Challenge: Transcribe, exactly as they appear, the line that contains "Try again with", the line that contains "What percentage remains", and every line in between, and nothing else.

[Dataset entries with questions]

· · · ·

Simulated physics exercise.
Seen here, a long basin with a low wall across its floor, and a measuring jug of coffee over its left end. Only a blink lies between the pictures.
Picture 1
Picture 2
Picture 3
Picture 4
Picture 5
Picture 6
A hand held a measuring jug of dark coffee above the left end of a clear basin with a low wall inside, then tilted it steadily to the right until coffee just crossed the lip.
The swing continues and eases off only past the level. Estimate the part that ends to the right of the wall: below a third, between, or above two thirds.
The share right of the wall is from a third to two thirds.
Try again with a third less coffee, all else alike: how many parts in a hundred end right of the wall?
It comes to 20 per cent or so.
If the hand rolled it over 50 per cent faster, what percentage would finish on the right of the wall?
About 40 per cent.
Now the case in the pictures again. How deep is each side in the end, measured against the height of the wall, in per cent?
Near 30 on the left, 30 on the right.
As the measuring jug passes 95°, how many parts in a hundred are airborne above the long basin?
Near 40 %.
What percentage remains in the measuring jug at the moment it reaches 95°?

· · · ·

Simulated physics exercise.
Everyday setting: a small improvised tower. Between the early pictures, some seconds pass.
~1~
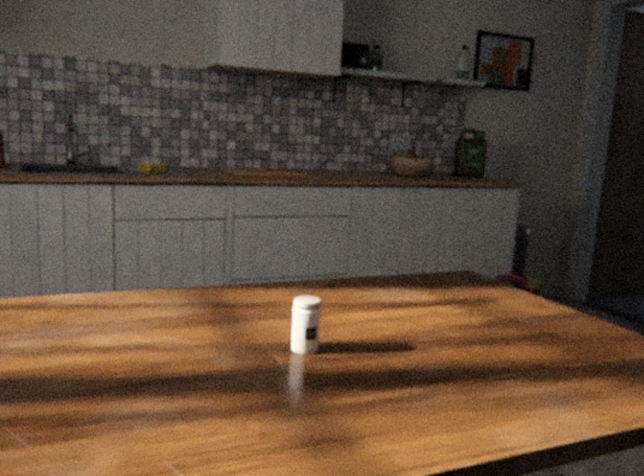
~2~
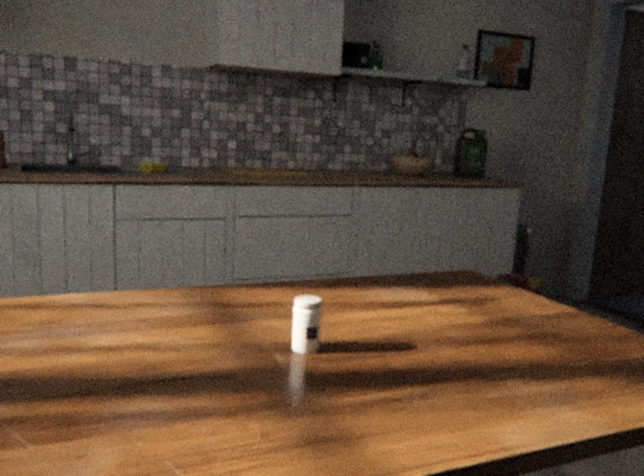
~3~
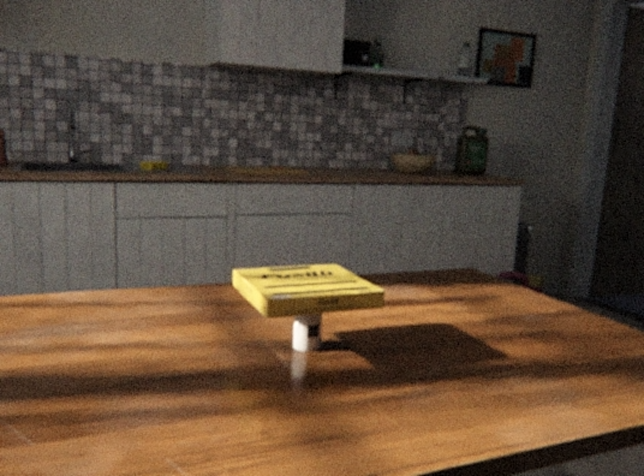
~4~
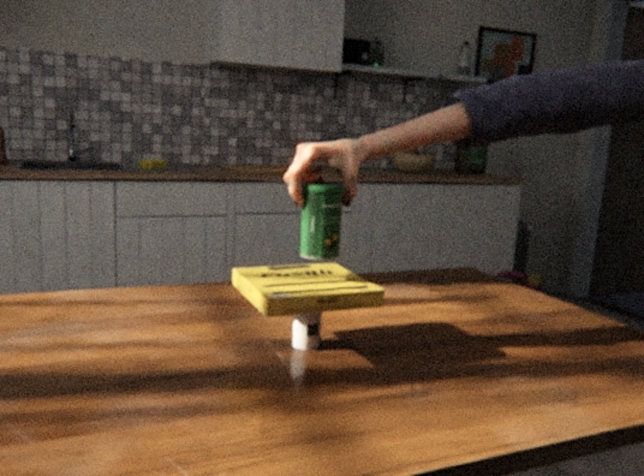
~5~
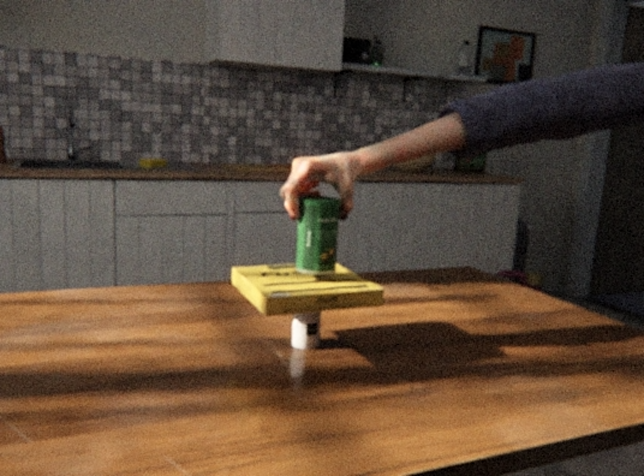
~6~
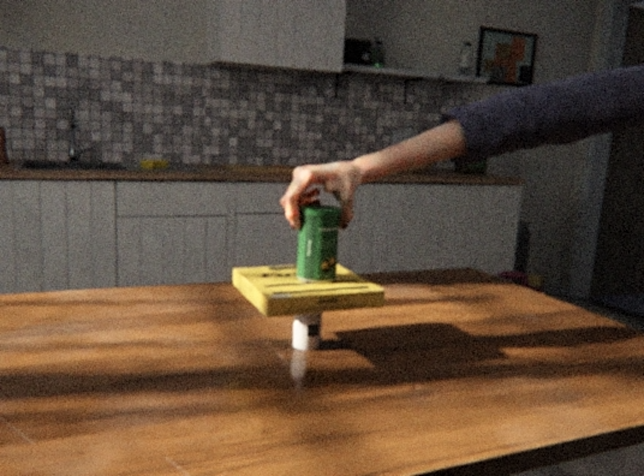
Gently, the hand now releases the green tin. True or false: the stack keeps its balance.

· · · ·

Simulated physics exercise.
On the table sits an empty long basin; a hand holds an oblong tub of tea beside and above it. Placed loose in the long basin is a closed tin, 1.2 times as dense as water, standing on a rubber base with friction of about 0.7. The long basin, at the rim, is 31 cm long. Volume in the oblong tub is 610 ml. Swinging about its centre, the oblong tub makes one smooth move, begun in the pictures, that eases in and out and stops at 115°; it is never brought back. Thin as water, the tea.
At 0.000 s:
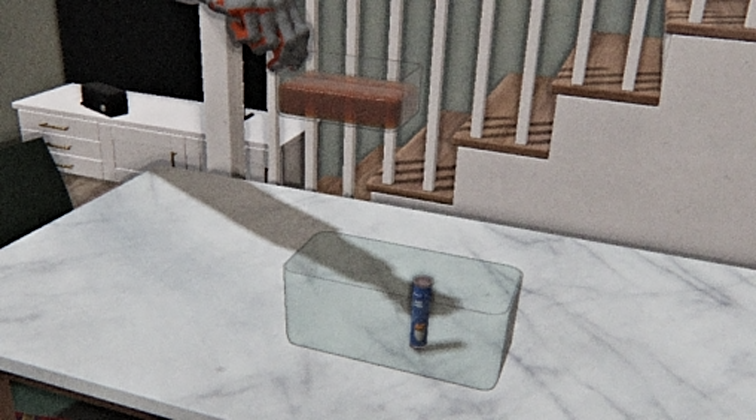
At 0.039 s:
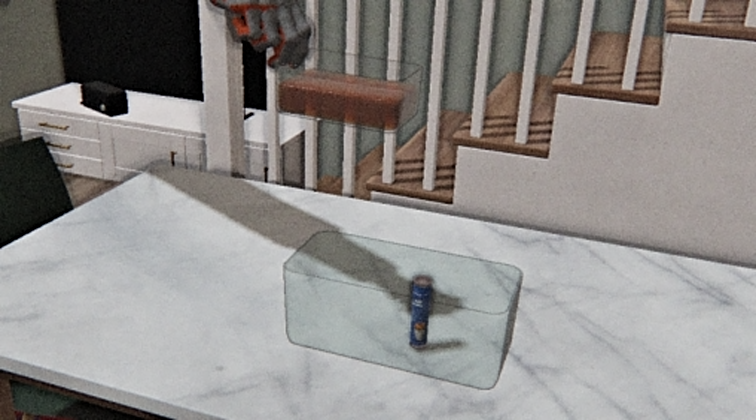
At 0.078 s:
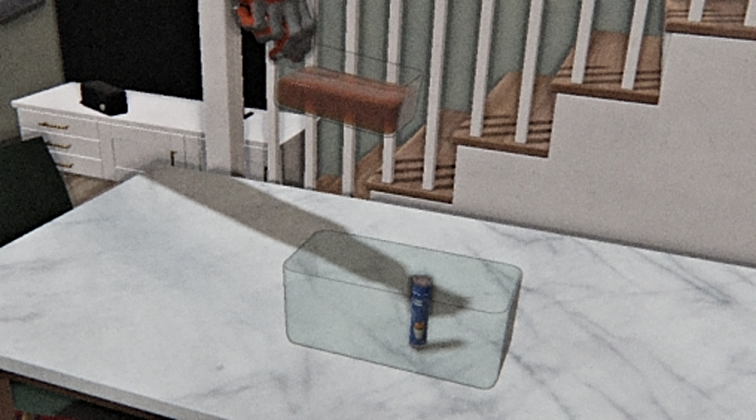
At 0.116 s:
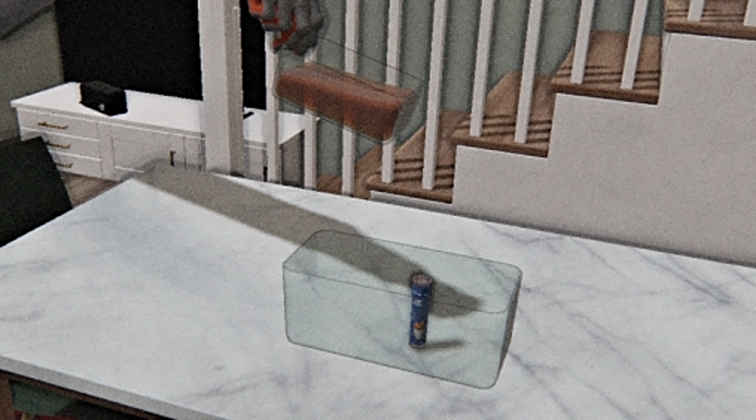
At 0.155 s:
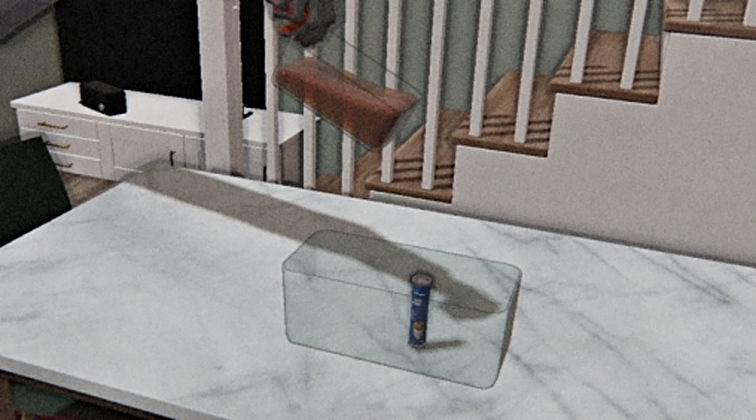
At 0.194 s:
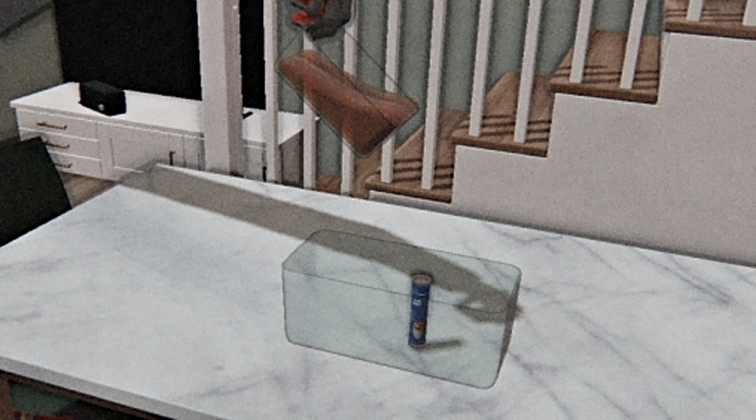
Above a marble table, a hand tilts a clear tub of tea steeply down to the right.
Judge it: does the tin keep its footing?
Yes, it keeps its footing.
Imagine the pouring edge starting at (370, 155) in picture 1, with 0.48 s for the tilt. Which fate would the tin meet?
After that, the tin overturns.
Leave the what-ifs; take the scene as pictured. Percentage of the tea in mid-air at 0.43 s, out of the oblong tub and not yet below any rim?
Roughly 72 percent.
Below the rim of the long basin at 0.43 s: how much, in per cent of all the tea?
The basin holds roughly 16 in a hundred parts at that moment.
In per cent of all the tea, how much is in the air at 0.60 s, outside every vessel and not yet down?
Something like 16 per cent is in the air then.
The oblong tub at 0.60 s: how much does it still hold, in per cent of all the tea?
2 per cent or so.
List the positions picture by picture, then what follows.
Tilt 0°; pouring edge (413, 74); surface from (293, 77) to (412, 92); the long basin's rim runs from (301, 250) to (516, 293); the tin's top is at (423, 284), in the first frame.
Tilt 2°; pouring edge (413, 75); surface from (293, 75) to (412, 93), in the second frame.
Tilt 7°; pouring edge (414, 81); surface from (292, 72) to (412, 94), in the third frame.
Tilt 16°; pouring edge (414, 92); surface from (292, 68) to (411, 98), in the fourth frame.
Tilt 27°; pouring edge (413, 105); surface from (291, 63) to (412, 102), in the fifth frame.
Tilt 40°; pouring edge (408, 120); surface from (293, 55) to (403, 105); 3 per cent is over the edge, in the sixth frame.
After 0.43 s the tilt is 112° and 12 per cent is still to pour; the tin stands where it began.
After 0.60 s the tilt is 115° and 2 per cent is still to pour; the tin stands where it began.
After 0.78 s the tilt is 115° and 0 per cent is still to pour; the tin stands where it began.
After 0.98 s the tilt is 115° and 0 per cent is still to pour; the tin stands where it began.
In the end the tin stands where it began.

· · · ·

Exercise response:
Try again with a third less coffee, all else alike: how many parts in a hundred end right of the wall?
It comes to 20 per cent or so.
If the hand rolled it over 50 per cent faster, what percentage would finish on the right of the wall?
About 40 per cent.
Now the case in the pictures again. How deep is each side in the end, measured against the height of the wall, in per cent?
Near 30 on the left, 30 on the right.
As the measuring jug passes 95°, how many parts in a hundred are airborne above the long basin?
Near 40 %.
What percentage remains in the measuring jug at the moment it reaches 95°?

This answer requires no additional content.